Data records -
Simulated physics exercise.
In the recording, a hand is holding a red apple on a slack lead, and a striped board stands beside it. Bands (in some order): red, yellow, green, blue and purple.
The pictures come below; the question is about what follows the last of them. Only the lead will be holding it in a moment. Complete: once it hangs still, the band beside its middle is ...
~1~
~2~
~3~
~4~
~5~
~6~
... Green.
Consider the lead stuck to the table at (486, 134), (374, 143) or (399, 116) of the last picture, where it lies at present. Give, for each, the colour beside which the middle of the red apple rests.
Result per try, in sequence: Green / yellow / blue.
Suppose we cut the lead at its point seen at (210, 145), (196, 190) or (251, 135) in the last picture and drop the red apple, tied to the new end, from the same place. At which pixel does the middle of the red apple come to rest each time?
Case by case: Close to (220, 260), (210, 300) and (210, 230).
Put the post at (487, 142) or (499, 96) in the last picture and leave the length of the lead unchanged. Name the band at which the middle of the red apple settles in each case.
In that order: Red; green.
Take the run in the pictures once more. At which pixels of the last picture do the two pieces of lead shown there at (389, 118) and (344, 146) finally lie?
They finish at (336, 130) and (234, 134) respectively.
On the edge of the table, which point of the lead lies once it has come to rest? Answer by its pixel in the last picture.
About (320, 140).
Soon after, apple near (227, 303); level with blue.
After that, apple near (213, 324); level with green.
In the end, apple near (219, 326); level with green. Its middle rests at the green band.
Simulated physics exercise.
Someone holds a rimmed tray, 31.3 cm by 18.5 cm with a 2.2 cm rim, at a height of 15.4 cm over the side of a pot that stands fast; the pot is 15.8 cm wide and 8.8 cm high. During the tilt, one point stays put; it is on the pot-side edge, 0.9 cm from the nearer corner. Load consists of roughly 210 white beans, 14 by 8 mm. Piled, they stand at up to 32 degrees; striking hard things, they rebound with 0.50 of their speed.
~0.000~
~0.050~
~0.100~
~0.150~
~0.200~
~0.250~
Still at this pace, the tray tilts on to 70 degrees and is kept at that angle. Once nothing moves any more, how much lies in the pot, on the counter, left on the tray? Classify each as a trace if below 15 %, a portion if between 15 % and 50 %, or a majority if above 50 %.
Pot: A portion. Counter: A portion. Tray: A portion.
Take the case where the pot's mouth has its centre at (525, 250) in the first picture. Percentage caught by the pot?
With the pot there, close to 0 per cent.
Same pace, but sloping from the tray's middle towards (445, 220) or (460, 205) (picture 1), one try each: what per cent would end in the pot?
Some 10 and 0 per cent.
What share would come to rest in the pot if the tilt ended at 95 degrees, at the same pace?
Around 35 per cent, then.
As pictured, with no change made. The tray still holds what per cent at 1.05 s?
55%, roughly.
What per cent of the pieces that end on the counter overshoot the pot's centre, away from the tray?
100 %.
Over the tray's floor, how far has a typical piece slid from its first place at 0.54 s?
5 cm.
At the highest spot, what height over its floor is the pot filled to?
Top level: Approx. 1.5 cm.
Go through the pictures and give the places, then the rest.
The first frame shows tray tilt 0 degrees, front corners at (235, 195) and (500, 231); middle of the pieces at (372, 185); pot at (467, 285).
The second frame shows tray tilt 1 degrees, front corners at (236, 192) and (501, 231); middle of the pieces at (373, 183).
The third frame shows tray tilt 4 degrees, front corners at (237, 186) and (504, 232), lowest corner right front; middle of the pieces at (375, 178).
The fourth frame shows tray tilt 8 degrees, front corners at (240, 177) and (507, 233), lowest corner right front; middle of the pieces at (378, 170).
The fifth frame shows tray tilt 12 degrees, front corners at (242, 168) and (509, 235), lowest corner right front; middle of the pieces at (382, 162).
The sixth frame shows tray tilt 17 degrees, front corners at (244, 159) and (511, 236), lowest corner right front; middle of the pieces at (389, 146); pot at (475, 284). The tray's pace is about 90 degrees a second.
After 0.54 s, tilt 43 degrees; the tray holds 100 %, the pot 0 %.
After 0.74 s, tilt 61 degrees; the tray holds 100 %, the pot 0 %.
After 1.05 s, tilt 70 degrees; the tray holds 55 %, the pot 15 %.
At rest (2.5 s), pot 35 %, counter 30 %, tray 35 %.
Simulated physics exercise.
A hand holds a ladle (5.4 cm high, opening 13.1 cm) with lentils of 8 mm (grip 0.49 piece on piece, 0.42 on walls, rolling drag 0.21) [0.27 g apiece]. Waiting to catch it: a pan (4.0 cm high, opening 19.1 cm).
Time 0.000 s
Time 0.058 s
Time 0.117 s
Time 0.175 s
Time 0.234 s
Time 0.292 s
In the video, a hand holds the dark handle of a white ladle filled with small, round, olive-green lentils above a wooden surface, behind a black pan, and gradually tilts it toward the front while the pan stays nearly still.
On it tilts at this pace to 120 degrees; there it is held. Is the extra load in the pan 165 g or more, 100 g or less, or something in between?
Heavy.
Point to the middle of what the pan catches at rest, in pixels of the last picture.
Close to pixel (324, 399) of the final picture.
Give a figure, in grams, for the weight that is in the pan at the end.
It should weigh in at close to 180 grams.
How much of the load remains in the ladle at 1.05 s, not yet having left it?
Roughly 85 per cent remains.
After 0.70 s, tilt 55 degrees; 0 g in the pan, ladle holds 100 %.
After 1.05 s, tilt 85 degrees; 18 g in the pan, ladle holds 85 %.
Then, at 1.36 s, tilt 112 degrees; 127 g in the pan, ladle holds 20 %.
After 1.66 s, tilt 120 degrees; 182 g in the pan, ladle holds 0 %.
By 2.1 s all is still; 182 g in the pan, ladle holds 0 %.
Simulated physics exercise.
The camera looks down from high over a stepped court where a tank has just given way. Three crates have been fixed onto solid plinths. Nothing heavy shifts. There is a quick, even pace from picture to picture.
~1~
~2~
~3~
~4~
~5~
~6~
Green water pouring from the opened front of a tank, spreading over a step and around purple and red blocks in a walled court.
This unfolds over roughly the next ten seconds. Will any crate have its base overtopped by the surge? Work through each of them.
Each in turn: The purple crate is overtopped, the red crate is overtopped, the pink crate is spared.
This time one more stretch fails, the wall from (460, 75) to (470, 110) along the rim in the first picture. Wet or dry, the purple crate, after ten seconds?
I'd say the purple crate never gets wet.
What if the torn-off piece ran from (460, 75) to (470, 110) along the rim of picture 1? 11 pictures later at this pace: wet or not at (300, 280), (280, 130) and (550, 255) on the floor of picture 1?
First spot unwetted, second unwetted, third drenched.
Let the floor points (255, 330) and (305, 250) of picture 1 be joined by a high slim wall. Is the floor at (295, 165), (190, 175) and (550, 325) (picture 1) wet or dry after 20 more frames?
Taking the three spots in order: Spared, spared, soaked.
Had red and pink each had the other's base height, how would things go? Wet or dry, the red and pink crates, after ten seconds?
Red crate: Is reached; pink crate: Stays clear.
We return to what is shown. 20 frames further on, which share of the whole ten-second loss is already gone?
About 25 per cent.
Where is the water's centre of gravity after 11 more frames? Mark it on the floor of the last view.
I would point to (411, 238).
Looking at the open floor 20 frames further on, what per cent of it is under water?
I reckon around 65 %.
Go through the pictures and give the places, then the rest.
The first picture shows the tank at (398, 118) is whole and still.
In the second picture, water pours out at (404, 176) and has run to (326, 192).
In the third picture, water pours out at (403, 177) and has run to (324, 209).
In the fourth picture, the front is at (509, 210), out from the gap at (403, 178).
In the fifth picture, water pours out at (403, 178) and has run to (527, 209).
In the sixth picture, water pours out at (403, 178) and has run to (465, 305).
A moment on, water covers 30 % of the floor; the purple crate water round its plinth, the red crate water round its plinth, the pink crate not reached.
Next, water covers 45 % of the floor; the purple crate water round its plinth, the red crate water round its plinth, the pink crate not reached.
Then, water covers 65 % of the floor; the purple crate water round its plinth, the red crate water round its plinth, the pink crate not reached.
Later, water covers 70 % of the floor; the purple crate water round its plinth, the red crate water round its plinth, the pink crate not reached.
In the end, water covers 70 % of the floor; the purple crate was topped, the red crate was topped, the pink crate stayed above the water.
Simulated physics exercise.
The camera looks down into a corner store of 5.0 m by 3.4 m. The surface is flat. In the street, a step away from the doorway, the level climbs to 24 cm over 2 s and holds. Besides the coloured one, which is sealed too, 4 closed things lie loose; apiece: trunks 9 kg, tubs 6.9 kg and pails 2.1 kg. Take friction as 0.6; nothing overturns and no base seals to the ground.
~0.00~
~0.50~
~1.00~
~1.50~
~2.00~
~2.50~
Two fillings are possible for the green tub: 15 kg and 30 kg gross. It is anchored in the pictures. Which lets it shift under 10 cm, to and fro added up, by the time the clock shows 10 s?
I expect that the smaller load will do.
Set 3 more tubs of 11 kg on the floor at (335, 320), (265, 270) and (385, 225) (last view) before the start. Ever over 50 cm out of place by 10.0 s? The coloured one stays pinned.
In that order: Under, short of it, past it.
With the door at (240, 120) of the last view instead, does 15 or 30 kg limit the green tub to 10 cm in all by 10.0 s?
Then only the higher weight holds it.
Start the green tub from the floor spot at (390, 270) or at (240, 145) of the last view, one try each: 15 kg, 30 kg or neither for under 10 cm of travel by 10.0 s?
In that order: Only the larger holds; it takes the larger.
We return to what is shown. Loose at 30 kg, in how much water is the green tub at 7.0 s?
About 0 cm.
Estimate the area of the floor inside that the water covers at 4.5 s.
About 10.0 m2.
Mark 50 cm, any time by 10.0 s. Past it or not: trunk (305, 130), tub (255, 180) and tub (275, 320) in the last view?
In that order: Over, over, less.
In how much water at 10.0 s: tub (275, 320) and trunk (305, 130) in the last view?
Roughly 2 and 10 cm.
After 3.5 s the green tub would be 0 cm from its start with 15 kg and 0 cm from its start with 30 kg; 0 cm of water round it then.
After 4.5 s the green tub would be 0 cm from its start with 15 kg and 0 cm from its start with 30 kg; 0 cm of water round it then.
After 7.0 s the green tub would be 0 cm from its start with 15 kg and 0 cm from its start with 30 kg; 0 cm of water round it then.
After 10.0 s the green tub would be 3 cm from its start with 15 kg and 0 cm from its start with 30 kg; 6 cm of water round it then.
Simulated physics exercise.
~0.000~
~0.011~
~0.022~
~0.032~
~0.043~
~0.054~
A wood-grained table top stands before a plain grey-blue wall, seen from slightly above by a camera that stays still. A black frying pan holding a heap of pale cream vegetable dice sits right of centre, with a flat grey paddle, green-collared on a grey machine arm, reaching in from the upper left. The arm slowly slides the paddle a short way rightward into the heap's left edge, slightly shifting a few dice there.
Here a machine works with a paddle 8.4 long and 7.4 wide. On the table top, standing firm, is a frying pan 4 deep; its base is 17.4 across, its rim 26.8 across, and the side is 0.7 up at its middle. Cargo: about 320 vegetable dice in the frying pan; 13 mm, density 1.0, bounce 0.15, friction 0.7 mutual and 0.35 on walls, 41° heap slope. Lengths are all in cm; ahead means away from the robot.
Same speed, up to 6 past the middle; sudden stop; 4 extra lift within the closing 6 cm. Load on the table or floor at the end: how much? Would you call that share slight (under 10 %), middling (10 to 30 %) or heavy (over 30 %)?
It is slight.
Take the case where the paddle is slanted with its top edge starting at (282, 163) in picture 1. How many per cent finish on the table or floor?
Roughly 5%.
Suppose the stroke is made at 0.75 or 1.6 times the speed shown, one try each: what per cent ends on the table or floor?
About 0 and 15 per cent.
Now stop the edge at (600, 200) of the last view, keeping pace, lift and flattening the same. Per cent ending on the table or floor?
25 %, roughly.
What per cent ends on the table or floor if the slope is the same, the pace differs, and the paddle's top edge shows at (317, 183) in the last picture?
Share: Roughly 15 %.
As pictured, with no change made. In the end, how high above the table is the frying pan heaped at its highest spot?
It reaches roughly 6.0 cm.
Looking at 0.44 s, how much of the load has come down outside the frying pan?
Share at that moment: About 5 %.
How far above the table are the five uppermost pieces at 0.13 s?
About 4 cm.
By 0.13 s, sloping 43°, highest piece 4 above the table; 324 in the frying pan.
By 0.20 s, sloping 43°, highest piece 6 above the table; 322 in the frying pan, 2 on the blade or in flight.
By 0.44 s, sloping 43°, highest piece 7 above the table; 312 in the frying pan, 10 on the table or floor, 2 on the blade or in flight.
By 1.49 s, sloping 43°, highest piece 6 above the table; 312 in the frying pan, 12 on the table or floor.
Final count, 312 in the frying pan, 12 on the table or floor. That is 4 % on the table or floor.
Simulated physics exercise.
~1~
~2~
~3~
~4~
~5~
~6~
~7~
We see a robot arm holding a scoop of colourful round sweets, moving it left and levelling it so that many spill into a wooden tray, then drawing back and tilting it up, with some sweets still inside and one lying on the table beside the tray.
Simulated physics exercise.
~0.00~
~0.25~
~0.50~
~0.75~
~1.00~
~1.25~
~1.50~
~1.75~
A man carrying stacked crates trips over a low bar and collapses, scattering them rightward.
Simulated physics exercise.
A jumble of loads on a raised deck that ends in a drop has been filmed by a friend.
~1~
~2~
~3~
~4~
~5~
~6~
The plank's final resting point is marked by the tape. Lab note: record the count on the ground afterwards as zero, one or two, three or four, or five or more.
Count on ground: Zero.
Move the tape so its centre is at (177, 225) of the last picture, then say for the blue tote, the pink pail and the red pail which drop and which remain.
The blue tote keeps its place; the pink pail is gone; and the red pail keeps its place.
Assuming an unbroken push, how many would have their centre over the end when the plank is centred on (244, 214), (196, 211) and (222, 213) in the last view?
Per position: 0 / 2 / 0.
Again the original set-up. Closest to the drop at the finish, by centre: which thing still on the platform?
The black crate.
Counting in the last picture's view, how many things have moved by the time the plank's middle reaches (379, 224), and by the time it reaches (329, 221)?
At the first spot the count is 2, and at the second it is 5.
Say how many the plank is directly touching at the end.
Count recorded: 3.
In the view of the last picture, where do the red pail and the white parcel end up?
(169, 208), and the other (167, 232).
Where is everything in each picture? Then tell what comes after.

What to work on - Note how many lines of the material contain the string "looks". Then report that number by itself.

Written reply - 2